**DIRECTIVE:** Select the lines of the records containing the word "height" and list them.
┌──
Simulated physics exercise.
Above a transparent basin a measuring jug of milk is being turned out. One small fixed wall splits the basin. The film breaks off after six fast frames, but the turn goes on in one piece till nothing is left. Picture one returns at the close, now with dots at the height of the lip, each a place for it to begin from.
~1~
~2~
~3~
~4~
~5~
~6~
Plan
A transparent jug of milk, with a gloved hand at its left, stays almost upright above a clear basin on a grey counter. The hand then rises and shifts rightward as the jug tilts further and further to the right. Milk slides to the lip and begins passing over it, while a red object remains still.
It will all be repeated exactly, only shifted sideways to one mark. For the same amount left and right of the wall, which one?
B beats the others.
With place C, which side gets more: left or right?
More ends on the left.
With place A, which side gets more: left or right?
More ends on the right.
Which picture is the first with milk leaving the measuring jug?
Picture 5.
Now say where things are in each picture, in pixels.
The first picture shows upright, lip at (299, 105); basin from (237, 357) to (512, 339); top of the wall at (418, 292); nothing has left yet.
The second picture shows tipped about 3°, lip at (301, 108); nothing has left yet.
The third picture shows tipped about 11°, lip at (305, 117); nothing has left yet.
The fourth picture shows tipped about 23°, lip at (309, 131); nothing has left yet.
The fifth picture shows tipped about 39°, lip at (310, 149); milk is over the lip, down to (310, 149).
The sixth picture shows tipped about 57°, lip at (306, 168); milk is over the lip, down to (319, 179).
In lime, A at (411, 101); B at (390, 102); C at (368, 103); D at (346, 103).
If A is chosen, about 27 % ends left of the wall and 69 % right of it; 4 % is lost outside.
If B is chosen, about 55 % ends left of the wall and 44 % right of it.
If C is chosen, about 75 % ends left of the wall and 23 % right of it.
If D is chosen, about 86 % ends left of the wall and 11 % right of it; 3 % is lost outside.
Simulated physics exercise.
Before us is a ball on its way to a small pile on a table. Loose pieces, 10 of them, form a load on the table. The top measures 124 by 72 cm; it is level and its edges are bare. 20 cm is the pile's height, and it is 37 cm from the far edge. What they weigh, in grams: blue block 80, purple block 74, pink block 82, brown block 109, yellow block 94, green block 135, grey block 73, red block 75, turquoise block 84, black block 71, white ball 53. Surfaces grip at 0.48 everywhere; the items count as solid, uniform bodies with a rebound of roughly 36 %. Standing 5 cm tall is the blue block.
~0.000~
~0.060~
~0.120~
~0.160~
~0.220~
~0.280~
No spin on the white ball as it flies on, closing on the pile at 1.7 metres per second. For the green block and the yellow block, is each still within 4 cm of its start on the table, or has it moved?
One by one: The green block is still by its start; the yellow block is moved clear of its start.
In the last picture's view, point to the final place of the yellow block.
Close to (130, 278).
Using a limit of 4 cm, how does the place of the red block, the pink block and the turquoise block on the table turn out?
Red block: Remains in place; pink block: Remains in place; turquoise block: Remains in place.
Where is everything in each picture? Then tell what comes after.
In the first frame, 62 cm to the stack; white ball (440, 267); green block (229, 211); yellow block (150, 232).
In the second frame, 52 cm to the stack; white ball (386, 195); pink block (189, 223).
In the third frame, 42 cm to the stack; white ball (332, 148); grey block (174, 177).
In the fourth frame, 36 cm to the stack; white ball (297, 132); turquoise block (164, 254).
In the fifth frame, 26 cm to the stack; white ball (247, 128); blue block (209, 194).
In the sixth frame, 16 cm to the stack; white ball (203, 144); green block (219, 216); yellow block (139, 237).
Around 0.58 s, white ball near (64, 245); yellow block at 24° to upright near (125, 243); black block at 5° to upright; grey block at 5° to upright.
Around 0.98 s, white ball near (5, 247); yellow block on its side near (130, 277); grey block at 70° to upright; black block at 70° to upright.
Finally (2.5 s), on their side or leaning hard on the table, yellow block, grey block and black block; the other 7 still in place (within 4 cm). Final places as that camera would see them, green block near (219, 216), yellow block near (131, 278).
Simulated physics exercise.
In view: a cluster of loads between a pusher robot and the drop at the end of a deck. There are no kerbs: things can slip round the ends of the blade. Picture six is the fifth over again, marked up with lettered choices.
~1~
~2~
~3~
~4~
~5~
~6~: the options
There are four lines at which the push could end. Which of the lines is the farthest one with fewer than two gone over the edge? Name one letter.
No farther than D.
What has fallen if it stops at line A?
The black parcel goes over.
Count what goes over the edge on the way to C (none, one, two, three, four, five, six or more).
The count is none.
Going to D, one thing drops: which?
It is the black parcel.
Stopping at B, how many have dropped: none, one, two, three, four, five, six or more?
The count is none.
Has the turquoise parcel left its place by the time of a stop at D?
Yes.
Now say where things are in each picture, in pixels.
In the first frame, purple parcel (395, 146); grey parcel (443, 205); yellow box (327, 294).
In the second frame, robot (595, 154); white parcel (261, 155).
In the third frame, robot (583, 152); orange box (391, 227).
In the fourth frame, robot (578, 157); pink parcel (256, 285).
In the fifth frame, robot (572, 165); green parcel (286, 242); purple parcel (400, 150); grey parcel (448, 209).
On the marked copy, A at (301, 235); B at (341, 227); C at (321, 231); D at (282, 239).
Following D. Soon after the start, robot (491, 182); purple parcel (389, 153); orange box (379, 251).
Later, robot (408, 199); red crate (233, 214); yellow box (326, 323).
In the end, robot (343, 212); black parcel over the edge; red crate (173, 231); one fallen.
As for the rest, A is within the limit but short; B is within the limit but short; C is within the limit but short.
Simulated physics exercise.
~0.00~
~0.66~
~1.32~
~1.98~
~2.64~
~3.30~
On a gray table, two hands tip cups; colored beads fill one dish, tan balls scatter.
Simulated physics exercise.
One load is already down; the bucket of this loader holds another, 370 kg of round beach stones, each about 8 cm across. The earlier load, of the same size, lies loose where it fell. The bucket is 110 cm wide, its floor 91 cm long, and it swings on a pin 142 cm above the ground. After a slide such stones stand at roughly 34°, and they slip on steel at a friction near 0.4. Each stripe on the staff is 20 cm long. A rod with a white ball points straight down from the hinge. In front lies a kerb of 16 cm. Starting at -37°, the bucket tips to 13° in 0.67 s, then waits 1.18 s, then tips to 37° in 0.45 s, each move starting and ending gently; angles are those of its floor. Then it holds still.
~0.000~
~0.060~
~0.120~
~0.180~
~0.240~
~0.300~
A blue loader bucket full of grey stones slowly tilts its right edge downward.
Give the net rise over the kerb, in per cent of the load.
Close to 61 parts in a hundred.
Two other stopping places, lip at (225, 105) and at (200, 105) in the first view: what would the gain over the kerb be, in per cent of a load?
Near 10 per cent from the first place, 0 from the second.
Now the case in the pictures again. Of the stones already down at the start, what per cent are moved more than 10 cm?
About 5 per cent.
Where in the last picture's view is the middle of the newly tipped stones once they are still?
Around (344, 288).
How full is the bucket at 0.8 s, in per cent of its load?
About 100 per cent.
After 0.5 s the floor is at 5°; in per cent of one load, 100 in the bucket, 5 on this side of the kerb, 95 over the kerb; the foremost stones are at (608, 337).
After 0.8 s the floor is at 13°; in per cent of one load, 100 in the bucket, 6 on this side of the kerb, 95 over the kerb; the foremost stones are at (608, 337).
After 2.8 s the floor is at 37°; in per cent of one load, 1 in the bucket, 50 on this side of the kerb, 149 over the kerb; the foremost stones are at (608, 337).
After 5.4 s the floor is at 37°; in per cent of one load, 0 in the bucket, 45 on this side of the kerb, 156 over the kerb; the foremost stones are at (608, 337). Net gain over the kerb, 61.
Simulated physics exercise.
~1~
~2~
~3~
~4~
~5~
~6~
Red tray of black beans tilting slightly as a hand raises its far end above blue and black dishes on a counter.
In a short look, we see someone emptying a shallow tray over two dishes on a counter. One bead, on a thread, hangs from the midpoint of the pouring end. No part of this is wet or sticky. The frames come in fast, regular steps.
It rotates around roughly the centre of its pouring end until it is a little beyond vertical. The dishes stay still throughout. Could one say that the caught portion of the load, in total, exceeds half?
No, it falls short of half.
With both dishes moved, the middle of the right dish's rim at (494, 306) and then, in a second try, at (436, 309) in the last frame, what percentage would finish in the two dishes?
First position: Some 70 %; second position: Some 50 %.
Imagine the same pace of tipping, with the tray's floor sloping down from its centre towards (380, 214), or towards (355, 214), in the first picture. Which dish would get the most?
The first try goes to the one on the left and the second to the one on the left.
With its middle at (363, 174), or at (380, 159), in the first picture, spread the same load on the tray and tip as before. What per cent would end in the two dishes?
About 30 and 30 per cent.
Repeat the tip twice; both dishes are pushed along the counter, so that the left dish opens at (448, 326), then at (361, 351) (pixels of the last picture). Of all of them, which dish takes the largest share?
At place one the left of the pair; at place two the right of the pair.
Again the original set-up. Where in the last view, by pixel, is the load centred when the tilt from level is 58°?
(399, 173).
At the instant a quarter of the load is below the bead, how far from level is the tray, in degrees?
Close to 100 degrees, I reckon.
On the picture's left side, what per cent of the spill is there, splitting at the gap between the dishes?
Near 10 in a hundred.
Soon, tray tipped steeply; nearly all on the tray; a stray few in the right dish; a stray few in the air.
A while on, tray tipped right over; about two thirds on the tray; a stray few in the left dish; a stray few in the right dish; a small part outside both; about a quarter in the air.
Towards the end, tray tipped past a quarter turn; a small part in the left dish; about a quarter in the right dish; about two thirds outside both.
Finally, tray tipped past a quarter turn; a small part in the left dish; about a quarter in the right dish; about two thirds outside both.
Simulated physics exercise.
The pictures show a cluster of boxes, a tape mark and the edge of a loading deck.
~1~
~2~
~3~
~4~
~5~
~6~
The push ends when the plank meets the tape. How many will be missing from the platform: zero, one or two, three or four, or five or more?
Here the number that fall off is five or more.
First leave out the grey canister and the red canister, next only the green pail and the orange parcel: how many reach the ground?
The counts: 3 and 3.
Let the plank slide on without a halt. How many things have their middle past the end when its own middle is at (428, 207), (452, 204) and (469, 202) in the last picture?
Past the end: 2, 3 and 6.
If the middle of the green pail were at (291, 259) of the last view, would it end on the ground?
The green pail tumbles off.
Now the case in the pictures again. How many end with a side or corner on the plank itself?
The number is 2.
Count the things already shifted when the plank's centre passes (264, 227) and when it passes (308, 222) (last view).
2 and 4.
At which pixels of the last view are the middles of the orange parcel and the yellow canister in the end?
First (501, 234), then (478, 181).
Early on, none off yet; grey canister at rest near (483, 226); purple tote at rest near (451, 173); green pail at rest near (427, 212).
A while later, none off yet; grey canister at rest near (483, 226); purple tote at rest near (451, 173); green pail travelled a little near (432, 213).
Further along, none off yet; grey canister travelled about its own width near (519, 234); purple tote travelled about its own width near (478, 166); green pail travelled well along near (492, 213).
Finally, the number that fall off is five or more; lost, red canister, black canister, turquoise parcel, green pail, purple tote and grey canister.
└──
**EXERCISE ANSWER:**
Above a transparent basin a measuring jug of milk is being turned out. One small fixed wall splits the basin. The film breaks off after six fast frames, but the turn goes on in one piece till nothing is left. Picture one returns at the close, now with dots at the height of the lip, each a place for it to begin from.
Before us is a ball on its way to a small pile on a table. Loose pieces, 10 of them, form a load on the table. The top measures 124 by 72 cm; it is level and its edges are bare. 20 cm is the pile's height, and it is 37 cm from the far edge. What they weigh, in grams: blue block 80, purple block 74, pink block 82, brown block 109, yellow block 94, green block 135, grey block 73, red block 75, turquoise block 84, black block 71, white ball 53. Surfaces grip at 0.48 everywhere; the items count as solid, uniform bodies with a rebound of roughly 36 %. Standing 5 cm tall is the blue block.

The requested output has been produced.